-- Start of Source data --
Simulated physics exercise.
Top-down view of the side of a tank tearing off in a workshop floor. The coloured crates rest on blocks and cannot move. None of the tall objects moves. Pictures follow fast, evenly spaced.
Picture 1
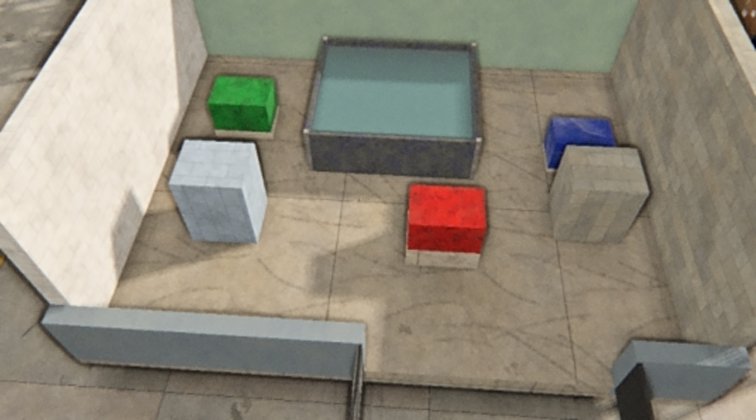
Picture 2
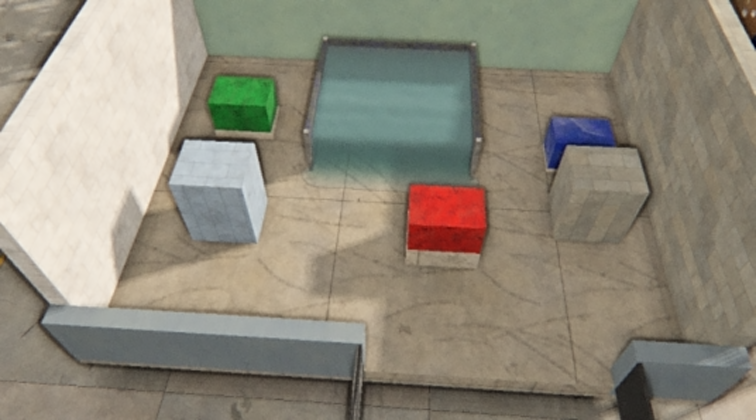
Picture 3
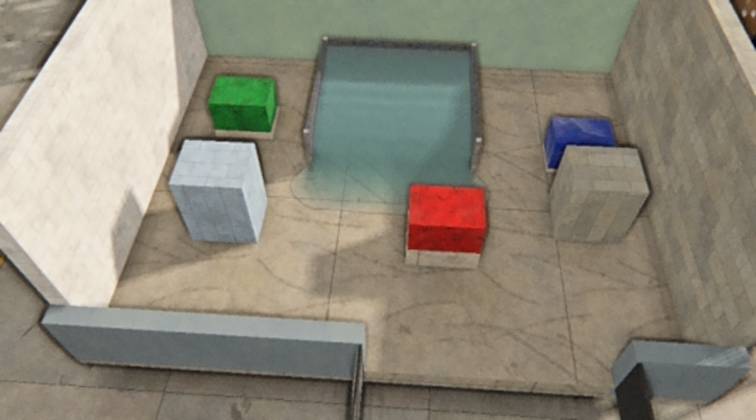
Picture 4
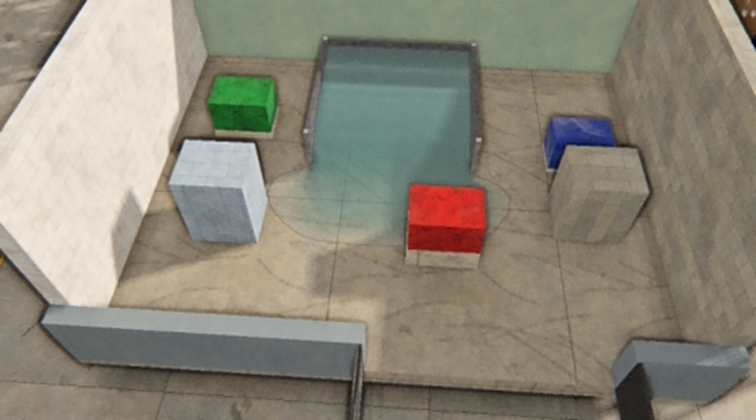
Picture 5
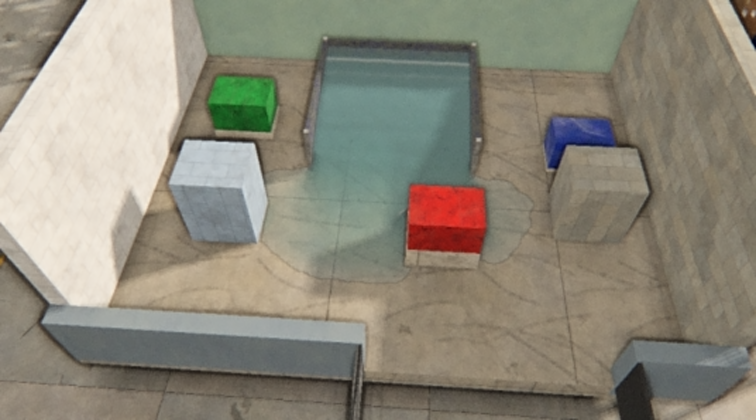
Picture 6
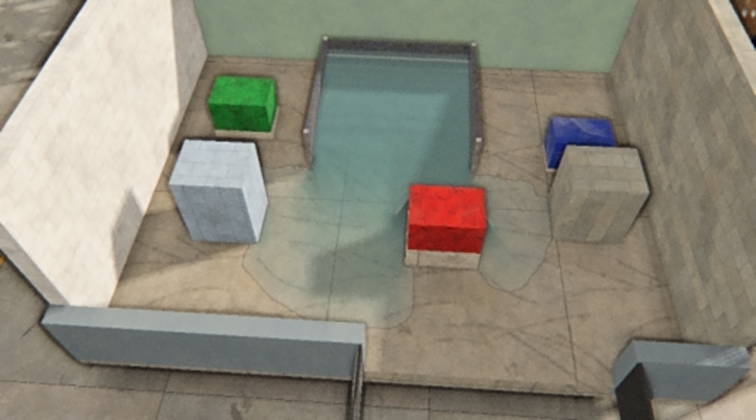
In a walled workshop, water pours from the tank's open front and spreads around a red block.
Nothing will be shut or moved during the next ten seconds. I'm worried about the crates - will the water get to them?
The green crate sits too low, the red crate sits too low, the blue crate sits too low.
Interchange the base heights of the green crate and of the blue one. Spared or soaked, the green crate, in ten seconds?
Well, the green one is inundated then.
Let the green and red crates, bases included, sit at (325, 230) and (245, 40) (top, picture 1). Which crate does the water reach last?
It's the one in blue.
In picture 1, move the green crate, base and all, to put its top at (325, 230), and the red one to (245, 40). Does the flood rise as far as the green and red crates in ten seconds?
So the green crate gets reached and the red crate stays high and dry.
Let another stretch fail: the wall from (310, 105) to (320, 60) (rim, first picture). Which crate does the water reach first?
The green crate.
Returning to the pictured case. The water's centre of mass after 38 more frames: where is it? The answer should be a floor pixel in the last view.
(358, 192).
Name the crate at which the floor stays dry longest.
Easy - the green crate.
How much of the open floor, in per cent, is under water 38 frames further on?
Share estimate: About 95 per cent.
A moment on, water covers 35 % of the floor; the green crate not reached, the red crate water round its plinth, the blue crate not reached.
Next, water covers 50 % of the floor; the green crate not reached, the red crate water round its plinth, the blue crate water round its plinth.
Then, water covers 70 % of the floor; the green crate water round its plinth, the red crate water round its plinth, the blue crate water round its plinth.
Later, water covers 95 % of the floor; the green crate water round its plinth, the red crate water round its plinth, the blue crate water round its plinth.
In the end, water covers 100 % of the floor; the green crate was topped, the red crate was topped, the blue crate was topped.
-- End of Source data --
### [To do]
Every line of the data should be copied as it stands, without the images.

### [Exercise answer]
Simulated physics exercise.
Top-down view of the side of a tank tearing off in a workshop floor. The coloured crates rest on blocks and cannot move. None of the tall objects moves. Pictures follow fast, evenly spaced.
Picture 1
Picture 2
Picture 3
Picture 4
Picture 5
Picture 6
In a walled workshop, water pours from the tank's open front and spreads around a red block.
Nothing will be shut or moved during the next ten seconds. I'm worried about the crates - will the water get to them?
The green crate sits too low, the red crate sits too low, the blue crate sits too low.
Interchange the base heights of the green crate and of the blue one. Spared or soaked, the green crate, in ten seconds?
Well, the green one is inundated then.
Let the green and red crates, bases included, sit at (325, 230) and (245, 40) (top, picture 1). Which crate does the water reach last?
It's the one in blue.
In picture 1, move the green crate, base and all, to put its top at (325, 230), and the red one to (245, 40). Does the flood rise as far as the green and red crates in ten seconds?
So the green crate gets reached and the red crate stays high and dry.
Let another stretch fail: the wall from (310, 105) to (320, 60) (rim, first picture). Which crate does the water reach first?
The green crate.
Returning to the pictured case. The water's centre of mass after 38 more frames: where is it? The answer should be a floor pixel in the last view.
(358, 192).
Name the crate at which the floor stays dry longest.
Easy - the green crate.
How much of the open floor, in per cent, is under water 38 frames further on?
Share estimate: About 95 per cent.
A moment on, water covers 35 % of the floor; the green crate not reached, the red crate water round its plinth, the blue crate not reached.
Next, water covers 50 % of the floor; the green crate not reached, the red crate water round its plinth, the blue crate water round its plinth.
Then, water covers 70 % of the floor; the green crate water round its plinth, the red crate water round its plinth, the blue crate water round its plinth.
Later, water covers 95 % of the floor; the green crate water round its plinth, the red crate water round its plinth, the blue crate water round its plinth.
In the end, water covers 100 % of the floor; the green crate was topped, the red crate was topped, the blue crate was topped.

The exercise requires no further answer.